AIM OF THE EXERCISE — Check each line of the material below for the string "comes", then report how many lines have it, and nothing else.

Part of a data file
# # #

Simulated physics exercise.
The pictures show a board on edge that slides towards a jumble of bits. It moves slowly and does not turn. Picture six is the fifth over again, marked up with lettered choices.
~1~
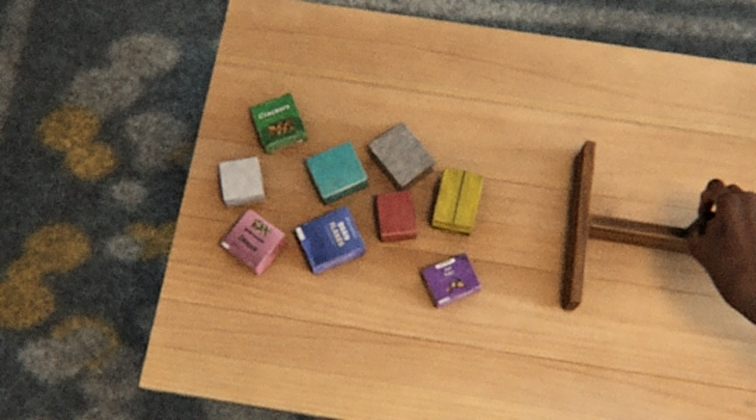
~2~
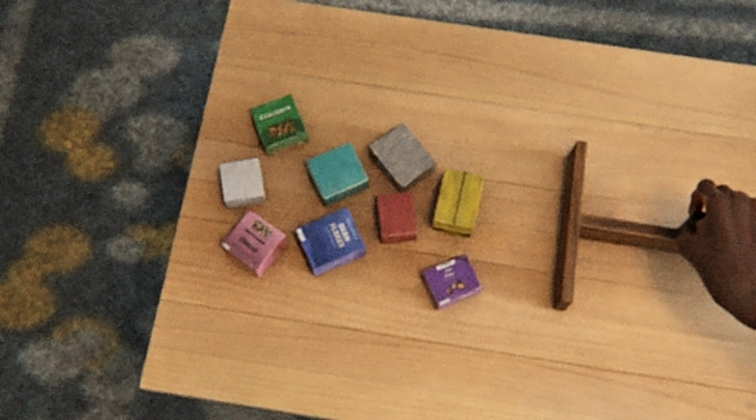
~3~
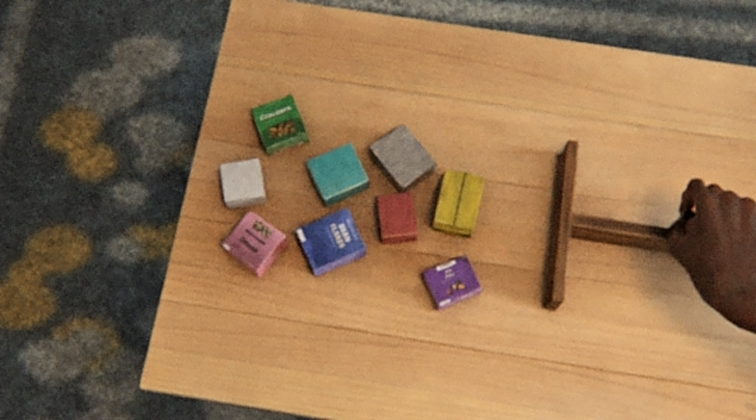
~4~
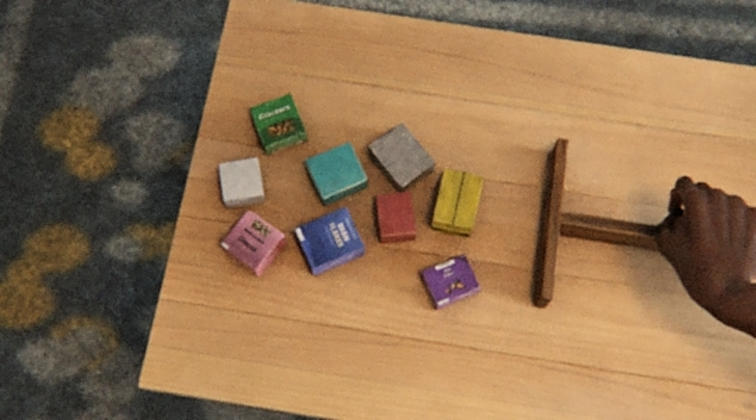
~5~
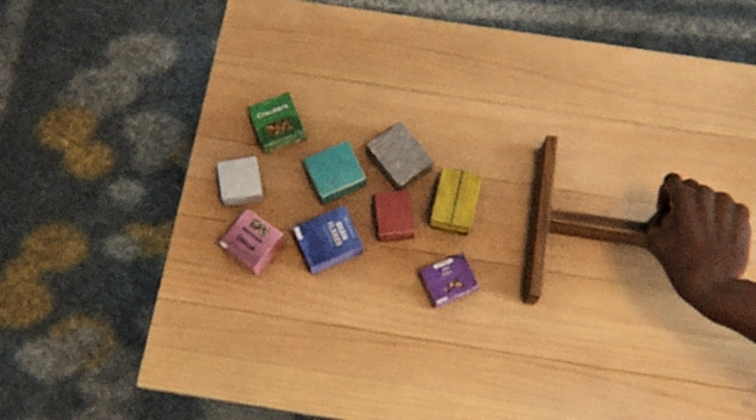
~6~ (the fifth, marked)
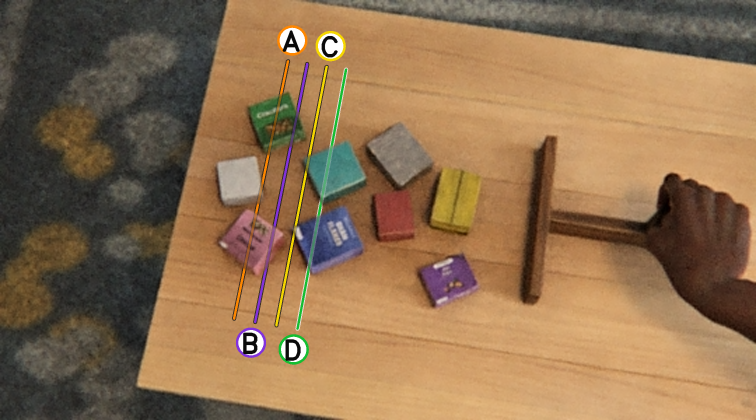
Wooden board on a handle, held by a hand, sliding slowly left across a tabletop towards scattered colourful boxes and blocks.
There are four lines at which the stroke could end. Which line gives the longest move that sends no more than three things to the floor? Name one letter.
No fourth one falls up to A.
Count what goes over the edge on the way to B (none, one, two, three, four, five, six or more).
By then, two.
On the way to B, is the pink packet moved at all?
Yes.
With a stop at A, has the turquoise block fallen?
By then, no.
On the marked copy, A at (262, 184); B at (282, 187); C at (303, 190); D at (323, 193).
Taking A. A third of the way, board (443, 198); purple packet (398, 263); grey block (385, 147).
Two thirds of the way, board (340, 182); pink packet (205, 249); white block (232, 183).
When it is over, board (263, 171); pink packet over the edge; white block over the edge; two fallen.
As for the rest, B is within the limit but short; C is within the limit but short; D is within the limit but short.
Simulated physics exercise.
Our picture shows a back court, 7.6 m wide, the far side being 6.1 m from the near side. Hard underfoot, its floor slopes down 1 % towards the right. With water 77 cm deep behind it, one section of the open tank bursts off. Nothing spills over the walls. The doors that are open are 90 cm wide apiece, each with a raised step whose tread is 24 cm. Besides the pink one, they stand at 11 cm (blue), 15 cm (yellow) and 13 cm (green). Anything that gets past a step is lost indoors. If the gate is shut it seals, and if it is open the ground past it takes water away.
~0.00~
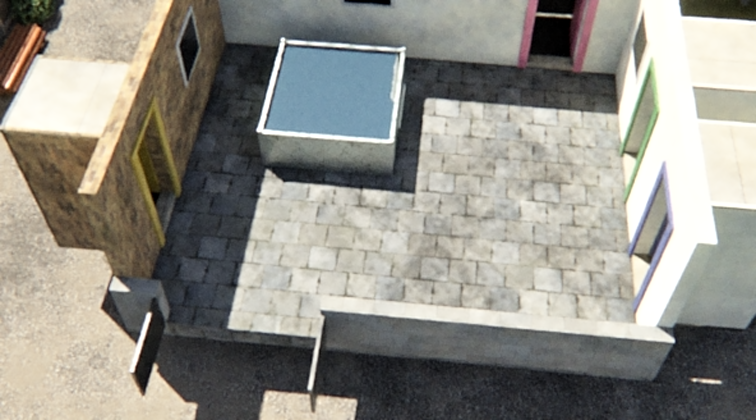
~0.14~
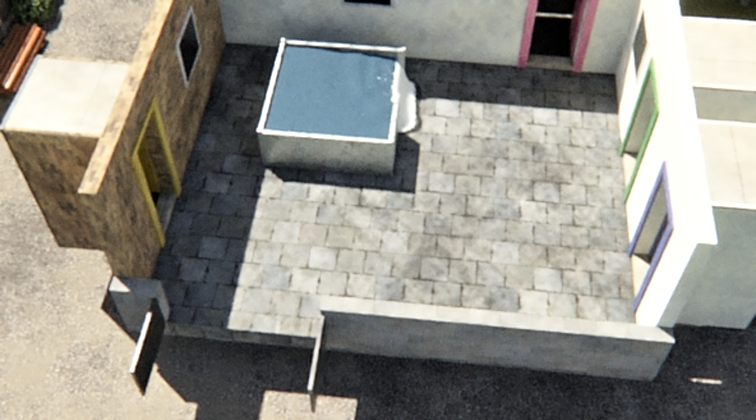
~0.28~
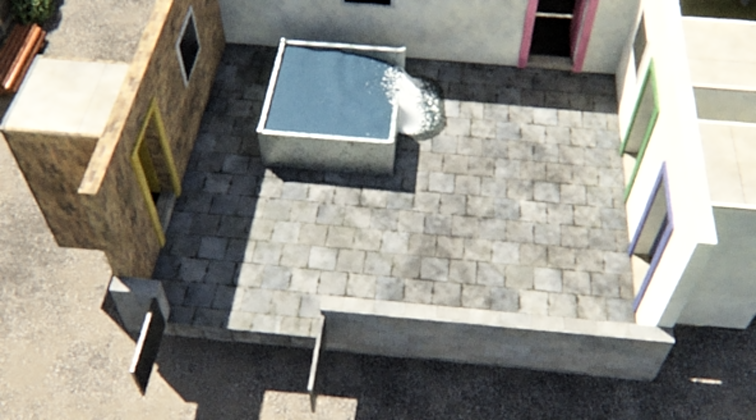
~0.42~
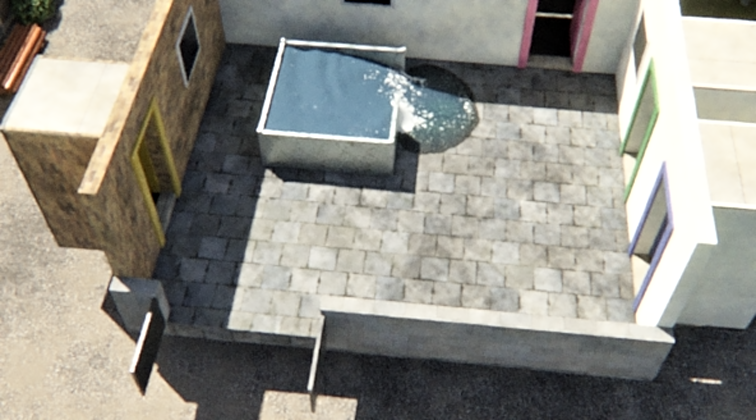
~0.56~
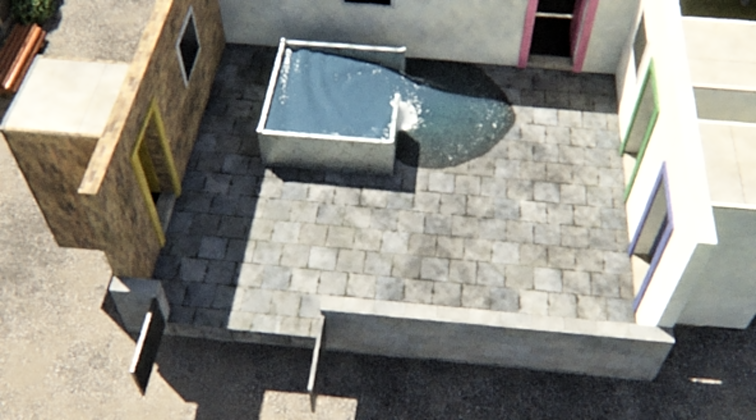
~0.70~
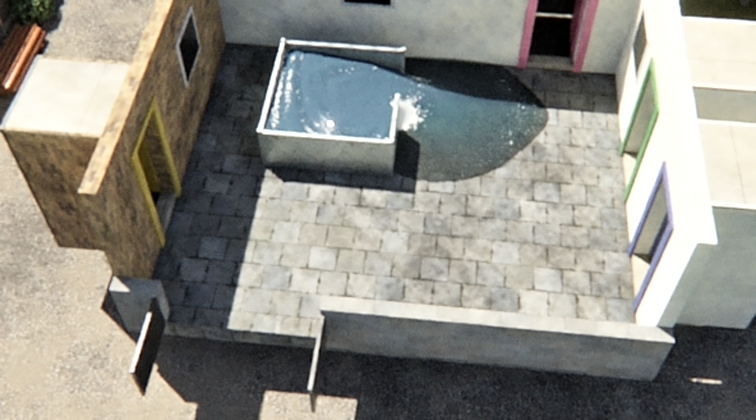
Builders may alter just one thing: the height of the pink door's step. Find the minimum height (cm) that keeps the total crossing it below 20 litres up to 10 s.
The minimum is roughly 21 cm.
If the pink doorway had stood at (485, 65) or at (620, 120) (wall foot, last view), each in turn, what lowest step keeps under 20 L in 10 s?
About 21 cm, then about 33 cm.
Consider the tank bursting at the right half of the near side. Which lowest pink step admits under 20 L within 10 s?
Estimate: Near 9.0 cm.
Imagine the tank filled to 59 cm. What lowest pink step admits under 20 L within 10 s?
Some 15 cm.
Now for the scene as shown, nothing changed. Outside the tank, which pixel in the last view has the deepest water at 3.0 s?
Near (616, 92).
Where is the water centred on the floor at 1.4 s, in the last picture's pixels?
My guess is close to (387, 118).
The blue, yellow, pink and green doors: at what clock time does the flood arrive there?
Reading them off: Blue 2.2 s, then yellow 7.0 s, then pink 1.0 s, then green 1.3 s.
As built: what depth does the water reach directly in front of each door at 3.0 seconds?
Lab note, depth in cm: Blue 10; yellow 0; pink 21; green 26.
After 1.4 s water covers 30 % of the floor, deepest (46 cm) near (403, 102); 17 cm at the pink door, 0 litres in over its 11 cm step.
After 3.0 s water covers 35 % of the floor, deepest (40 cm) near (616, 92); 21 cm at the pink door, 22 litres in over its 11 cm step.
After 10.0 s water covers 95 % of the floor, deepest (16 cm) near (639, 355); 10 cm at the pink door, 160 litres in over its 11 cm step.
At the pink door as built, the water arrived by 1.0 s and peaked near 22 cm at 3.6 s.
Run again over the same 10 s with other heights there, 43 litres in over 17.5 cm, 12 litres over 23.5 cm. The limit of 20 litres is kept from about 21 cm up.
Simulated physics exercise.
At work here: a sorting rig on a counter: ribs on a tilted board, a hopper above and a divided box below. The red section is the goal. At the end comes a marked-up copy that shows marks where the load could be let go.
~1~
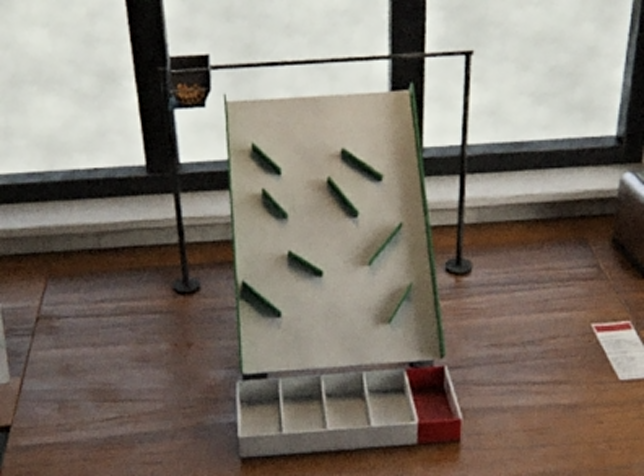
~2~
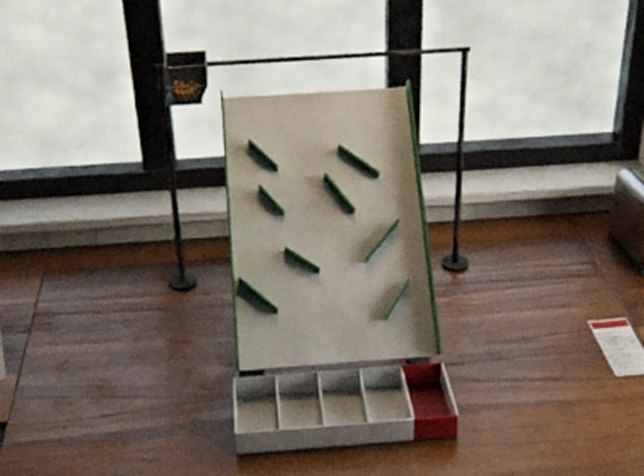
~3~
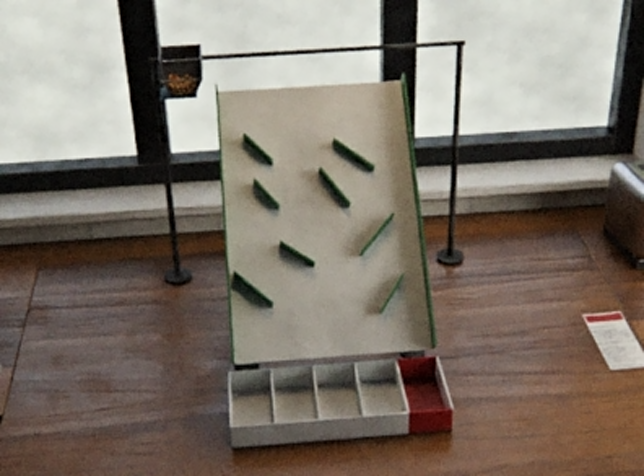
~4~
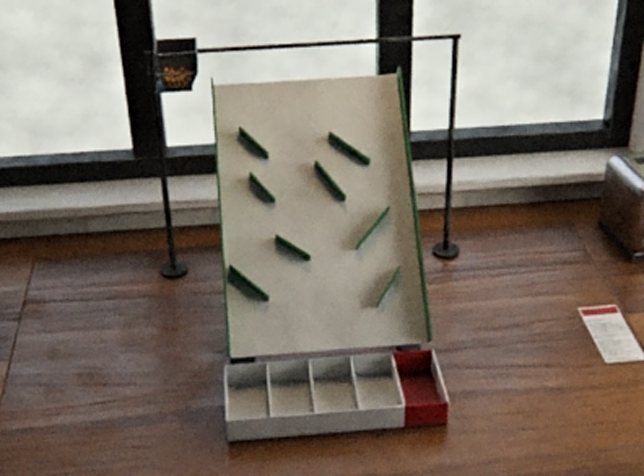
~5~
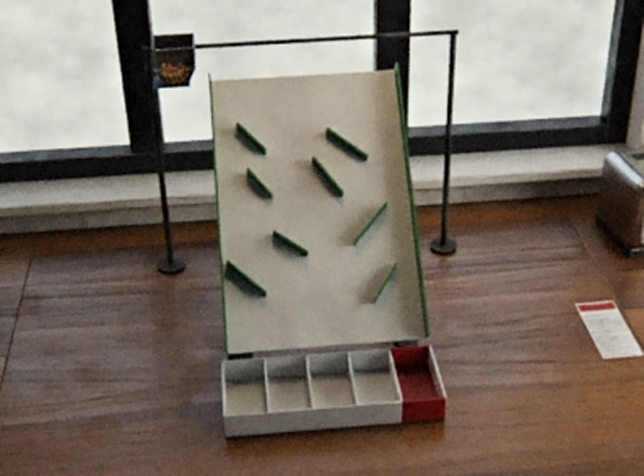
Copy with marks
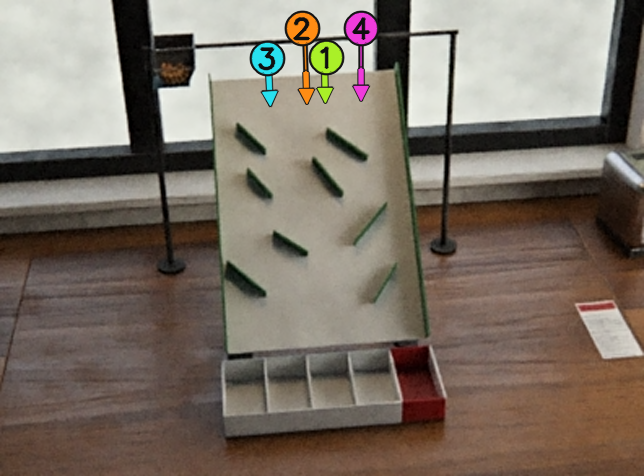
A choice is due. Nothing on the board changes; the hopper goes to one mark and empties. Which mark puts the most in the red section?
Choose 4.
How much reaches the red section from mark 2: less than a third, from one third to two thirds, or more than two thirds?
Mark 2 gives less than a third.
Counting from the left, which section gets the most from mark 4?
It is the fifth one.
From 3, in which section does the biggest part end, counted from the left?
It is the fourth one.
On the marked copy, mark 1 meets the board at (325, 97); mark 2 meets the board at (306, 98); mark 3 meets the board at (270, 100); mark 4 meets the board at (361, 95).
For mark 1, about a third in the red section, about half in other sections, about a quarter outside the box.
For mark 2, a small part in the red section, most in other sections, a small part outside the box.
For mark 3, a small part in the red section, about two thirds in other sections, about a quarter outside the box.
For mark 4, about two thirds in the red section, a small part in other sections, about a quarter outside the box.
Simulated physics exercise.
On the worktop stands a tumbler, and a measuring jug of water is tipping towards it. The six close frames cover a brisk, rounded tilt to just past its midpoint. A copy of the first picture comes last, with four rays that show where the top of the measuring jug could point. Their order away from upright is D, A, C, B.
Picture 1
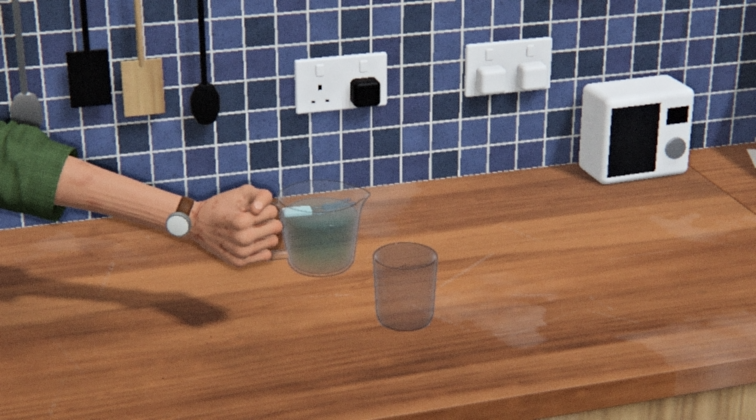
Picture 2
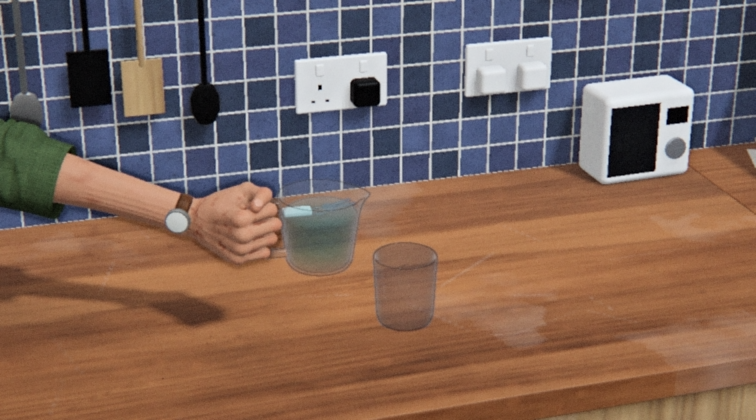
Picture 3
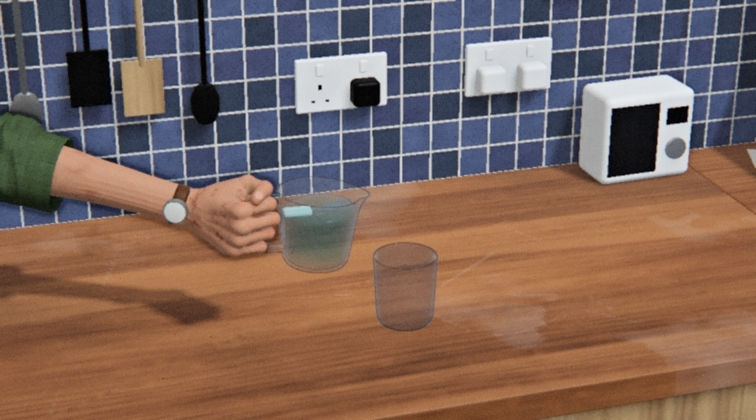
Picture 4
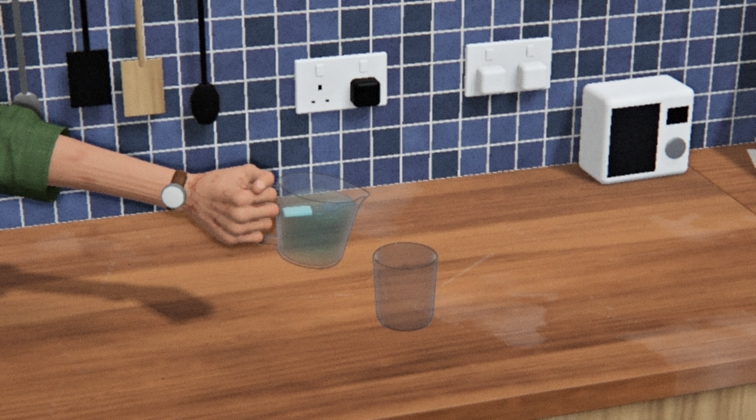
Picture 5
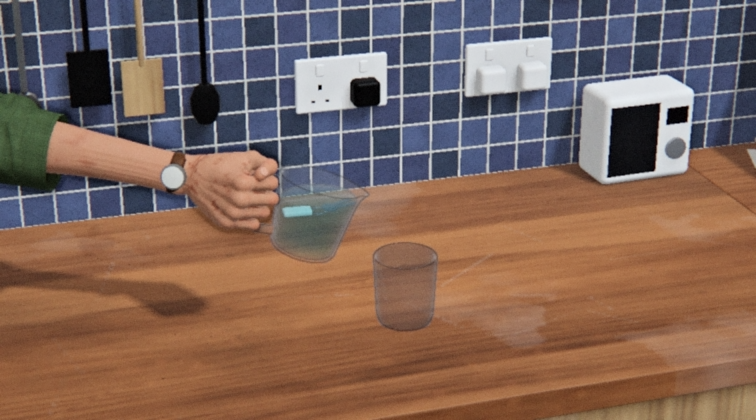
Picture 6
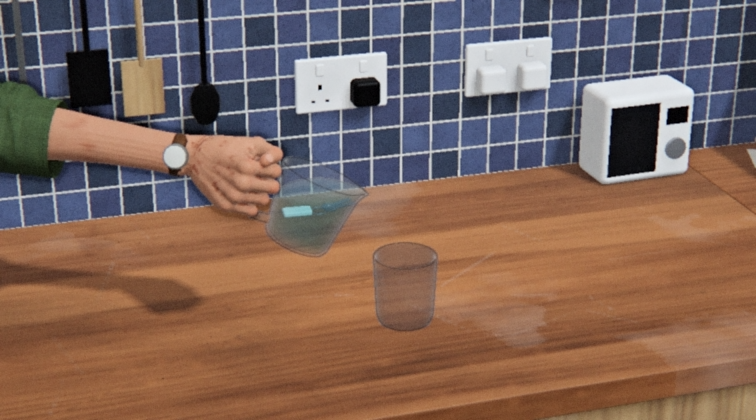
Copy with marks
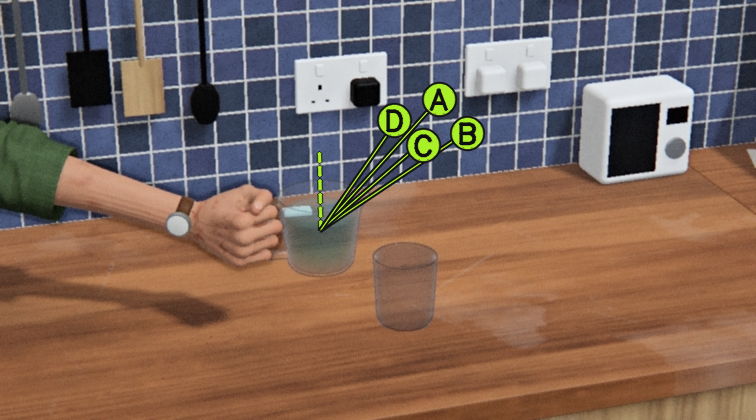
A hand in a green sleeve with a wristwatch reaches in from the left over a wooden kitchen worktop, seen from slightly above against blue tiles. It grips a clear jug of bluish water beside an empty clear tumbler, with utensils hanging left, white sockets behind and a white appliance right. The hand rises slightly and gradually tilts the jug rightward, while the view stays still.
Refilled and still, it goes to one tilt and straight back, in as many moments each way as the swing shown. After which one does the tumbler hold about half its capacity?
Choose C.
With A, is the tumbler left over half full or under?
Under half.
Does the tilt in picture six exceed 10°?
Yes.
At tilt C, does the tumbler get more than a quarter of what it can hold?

# # #

RESULT OF THIS EXERCISE — 2